DO THIS — Quote every line below exactly and skip any picture.

SOURCE MATERIAL —
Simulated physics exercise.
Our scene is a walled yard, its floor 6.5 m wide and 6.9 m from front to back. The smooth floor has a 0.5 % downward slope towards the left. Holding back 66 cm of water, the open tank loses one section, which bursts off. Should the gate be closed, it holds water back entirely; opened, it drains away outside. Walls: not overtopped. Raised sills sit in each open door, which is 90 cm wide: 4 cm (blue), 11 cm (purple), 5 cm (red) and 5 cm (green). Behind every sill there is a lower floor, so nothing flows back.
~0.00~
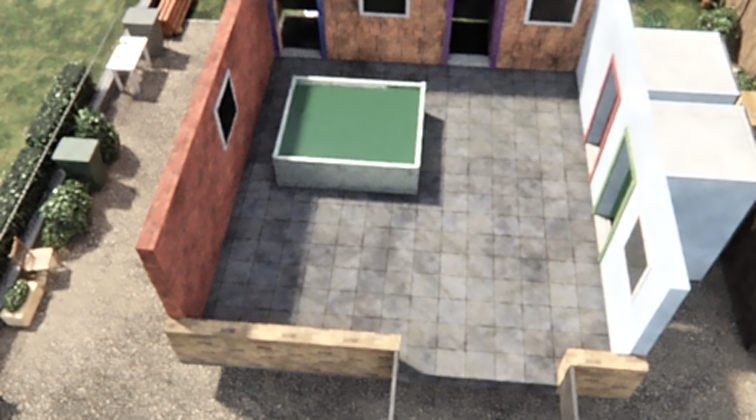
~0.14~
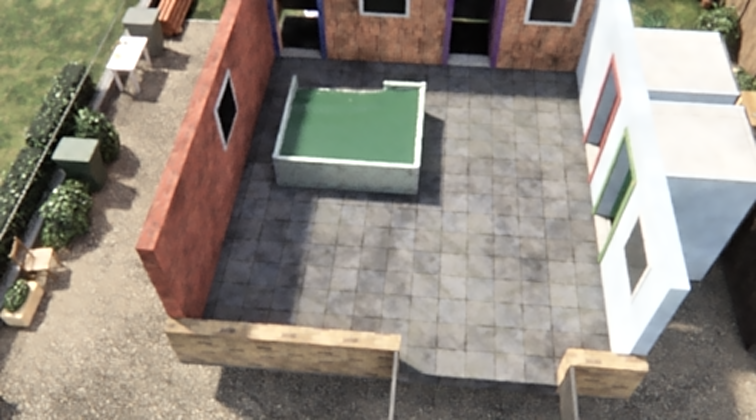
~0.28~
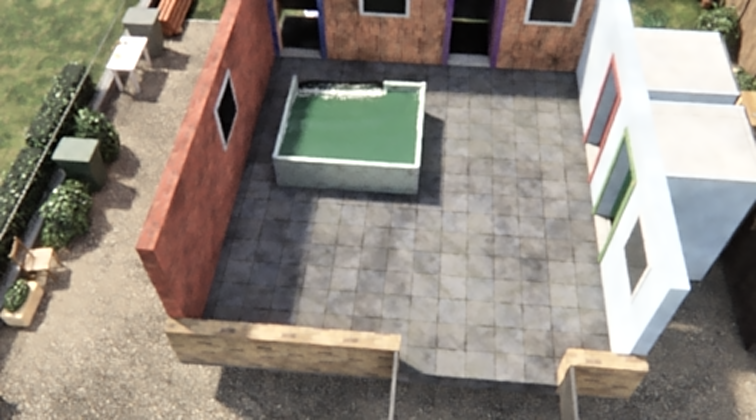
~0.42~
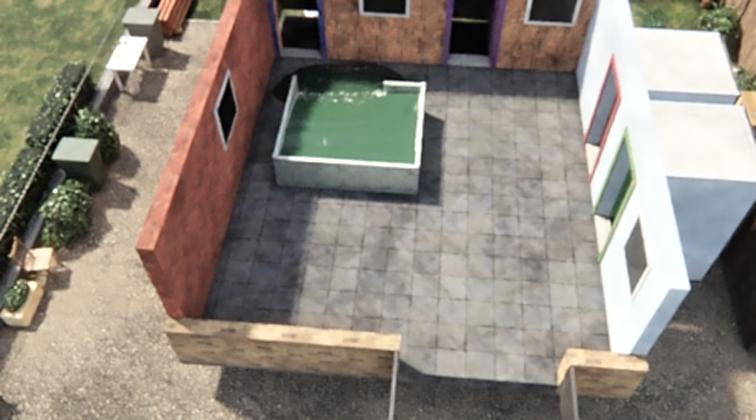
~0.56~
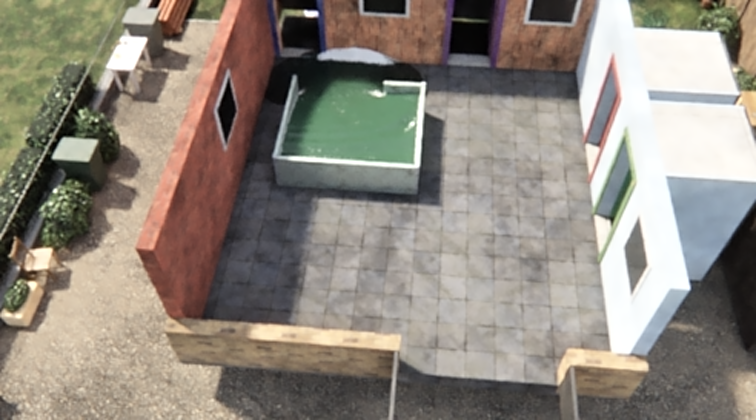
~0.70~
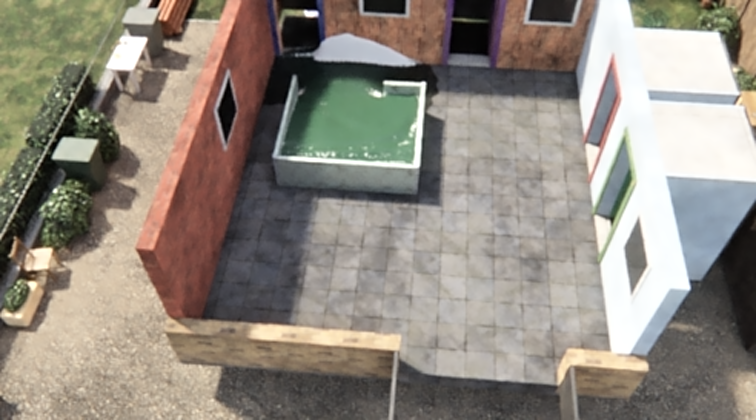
The clip opens on a walled yard with a paved floor and an open tank of green water standing still. A section of the tank's far side bursts off, and water churns out through the gap, spreading behind the tank in a dark sheet towards the back wall as the tank's level drops slightly.
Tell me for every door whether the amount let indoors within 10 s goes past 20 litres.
At the blue door the total will be higher than the limit, at the purple door the total will be lower than the limit, at the red door the total will be higher than the limit, at the green door the total will be lower than the limit.
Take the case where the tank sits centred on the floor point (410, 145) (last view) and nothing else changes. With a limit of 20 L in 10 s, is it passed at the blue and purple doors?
Blue: Too much; purple: Too much.
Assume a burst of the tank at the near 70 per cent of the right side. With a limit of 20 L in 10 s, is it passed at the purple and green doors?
Purple: Within the limit; green: Exceeding the limit.
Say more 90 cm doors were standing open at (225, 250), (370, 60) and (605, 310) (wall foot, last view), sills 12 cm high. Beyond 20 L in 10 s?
In that order: Short of it, beyond it, short of it.
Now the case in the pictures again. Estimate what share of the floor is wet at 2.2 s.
Some 25 per cent of the floor is wet.
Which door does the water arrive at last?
It is the green one.
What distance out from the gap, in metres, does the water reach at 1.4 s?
I'd say close to 3.6 m.
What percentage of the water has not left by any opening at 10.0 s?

EXERCISE ANSWER —
Simulated physics exercise.
Our scene is a walled yard, its floor 6.5 m wide and 6.9 m from front to back. The smooth floor has a 0.5 % downward slope towards the left. Holding back 66 cm of water, the open tank loses one section, which bursts off. Should the gate be closed, it holds water back entirely; opened, it drains away outside. Walls: not overtopped. Raised sills sit in each open door, which is 90 cm wide: 4 cm (blue), 11 cm (purple), 5 cm (red) and 5 cm (green). Behind every sill there is a lower floor, so nothing flows back.
~0.00~
~0.14~
~0.28~
~0.42~
~0.56~
~0.70~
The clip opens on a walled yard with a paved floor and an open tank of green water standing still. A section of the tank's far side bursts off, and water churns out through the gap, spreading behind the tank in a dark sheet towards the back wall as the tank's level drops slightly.
Tell me for every door whether the amount let indoors within 10 s goes past 20 litres.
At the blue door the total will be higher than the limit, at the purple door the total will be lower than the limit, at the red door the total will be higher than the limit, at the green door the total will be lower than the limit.
Take the case where the tank sits centred on the floor point (410, 145) (last view) and nothing else changes. With a limit of 20 L in 10 s, is it passed at the blue and purple doors?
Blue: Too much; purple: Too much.
Assume a burst of the tank at the near 70 per cent of the right side. With a limit of 20 L in 10 s, is it passed at the purple and green doors?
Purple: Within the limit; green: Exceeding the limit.
Say more 90 cm doors were standing open at (225, 250), (370, 60) and (605, 310) (wall foot, last view), sills 12 cm high. Beyond 20 L in 10 s?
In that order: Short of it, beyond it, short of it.
Now the case in the pictures again. Estimate what share of the floor is wet at 2.2 s.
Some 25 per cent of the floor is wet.
Which door does the water arrive at last?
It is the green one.
What distance out from the gap, in metres, does the water reach at 1.4 s?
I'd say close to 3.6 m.
What percentage of the water has not left by any opening at 10.0 s?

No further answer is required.